== Exercise instructions ==
Exactly the lines from the one containing "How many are" through the one containing "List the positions" must be returned; include both ends and nothing else.
•••••
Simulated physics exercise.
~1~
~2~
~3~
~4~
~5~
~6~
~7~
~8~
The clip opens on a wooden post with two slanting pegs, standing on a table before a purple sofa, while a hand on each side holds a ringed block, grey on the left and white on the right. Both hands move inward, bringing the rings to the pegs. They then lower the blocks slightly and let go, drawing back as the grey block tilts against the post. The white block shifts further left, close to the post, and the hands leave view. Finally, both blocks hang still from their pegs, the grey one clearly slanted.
•••••
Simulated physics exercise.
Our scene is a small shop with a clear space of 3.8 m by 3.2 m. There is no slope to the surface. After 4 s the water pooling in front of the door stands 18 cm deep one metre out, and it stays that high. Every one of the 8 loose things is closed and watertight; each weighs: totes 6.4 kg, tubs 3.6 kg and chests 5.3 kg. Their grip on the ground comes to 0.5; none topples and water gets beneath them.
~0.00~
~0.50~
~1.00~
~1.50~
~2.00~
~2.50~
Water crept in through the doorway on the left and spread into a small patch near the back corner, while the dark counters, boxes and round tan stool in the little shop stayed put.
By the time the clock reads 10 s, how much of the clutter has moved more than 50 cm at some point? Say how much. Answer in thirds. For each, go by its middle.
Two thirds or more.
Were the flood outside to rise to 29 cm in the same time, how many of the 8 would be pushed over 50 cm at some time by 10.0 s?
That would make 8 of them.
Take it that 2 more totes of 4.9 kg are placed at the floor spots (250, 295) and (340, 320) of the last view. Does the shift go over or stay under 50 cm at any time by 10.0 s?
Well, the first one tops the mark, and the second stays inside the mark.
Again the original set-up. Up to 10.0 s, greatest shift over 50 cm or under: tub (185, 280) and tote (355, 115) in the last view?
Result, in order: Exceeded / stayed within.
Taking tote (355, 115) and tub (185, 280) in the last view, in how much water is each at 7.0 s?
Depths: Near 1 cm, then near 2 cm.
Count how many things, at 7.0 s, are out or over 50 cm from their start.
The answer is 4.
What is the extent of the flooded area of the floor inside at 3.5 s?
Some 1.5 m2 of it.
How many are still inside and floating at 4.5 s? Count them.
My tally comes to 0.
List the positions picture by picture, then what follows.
•••••
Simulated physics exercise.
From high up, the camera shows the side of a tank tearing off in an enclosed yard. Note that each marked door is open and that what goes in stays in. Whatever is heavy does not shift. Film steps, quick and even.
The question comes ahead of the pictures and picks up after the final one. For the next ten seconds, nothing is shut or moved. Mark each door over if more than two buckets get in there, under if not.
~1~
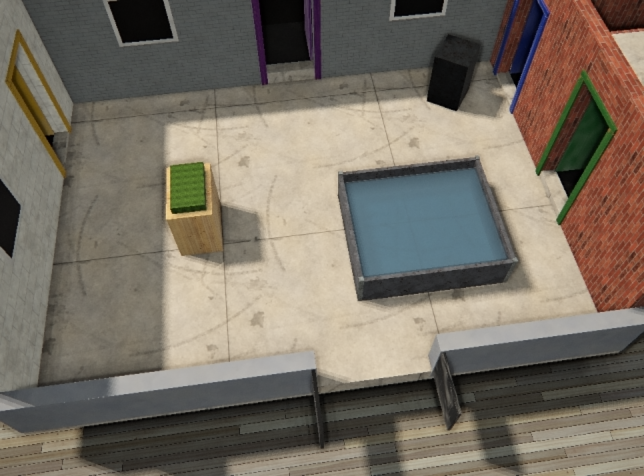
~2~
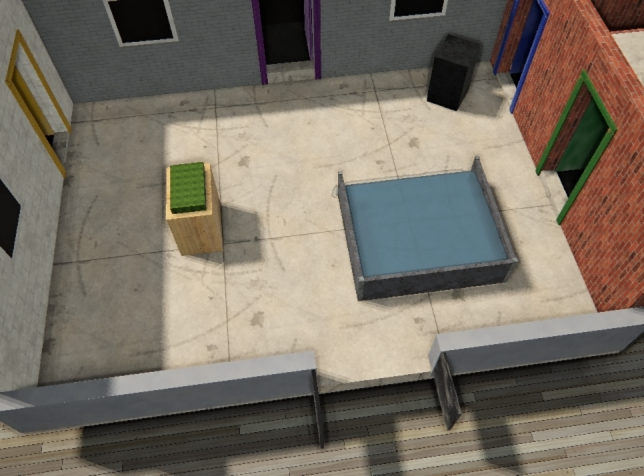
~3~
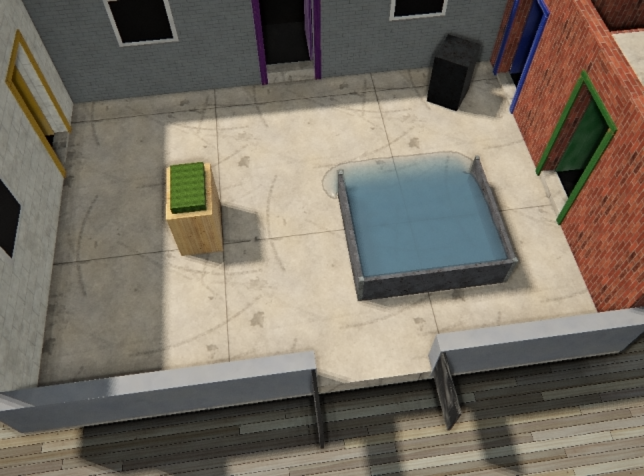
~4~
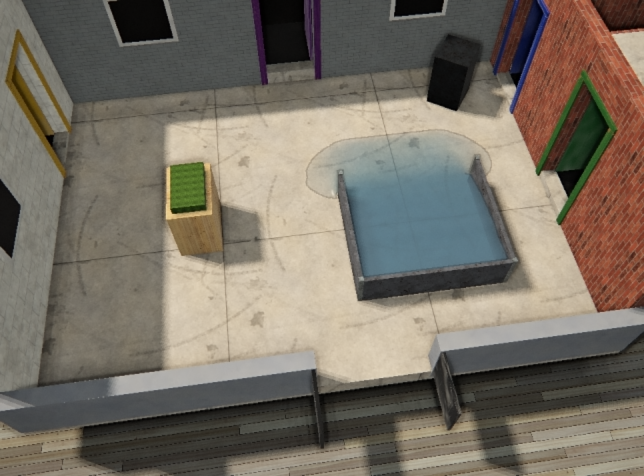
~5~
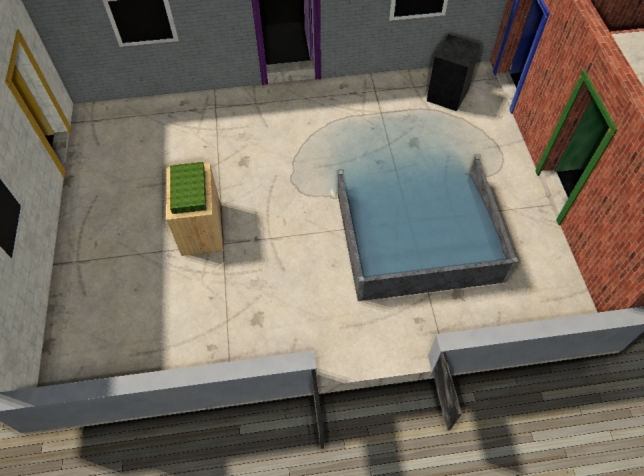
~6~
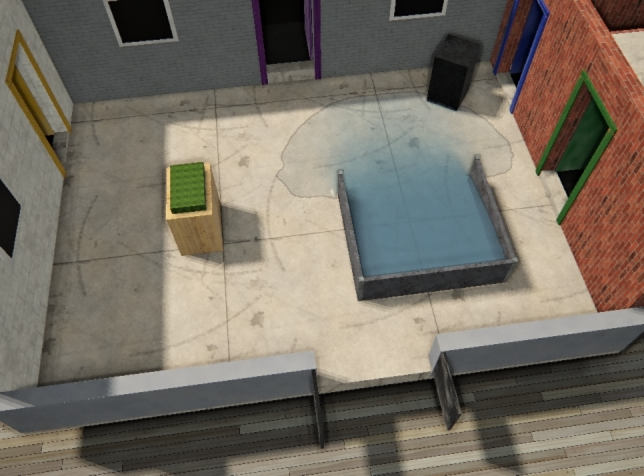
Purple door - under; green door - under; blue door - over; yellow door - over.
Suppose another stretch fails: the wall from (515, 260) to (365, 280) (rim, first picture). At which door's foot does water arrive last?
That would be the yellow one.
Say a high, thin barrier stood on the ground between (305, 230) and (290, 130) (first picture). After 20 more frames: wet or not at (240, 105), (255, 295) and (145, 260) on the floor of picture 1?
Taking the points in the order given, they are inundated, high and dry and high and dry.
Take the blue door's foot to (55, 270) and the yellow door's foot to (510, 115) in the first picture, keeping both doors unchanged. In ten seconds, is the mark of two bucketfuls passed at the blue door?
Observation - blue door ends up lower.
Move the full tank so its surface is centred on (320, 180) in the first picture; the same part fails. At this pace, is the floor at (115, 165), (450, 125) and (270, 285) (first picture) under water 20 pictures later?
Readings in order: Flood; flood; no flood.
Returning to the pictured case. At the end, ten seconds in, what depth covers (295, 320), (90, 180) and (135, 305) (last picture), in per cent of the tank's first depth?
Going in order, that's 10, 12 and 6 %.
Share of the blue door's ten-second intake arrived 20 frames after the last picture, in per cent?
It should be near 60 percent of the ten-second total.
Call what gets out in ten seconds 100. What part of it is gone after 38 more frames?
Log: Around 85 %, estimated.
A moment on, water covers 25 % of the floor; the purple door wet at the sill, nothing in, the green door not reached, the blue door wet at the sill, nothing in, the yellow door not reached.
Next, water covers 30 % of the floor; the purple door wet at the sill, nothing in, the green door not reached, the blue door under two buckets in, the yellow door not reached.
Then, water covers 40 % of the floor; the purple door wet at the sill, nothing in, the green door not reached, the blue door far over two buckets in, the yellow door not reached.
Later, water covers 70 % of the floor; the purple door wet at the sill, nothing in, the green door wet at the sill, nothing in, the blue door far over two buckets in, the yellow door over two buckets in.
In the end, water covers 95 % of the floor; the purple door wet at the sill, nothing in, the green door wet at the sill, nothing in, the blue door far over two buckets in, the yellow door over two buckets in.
•••••
== Response below ==
How many are still inside and floating at 4.5 s? Count them.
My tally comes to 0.
List the positions picture by picture, then what follows.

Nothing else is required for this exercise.